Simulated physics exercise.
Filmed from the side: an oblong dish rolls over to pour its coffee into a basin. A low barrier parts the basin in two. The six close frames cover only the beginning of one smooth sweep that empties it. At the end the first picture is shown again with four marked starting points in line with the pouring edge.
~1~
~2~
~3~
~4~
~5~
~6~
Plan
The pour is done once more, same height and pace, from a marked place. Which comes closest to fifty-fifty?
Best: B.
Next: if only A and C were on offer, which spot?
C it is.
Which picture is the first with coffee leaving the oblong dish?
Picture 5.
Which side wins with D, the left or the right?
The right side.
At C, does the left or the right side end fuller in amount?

== Short exercise ==
Copy the data above in full, character for character.

== Answer to the problem ==
Simulated physics exercise.
Filmed from the side: an oblong dish rolls over to pour its coffee into a basin. A low barrier parts the basin in two. The six close frames cover only the beginning of one smooth sweep that empties it. At the end the first picture is shown again with four marked starting points in line with the pouring edge.
~1~
~2~
~3~
~4~
~5~
~6~
Plan
The pour is done once more, same height and pace, from a marked place. Which comes closest to fifty-fifty?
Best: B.
Next: if only A and C were on offer, which spot?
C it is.
Which picture is the first with coffee leaving the oblong dish?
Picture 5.
Which side wins with D, the left or the right?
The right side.
At C, does the left or the right side end fuller in amount?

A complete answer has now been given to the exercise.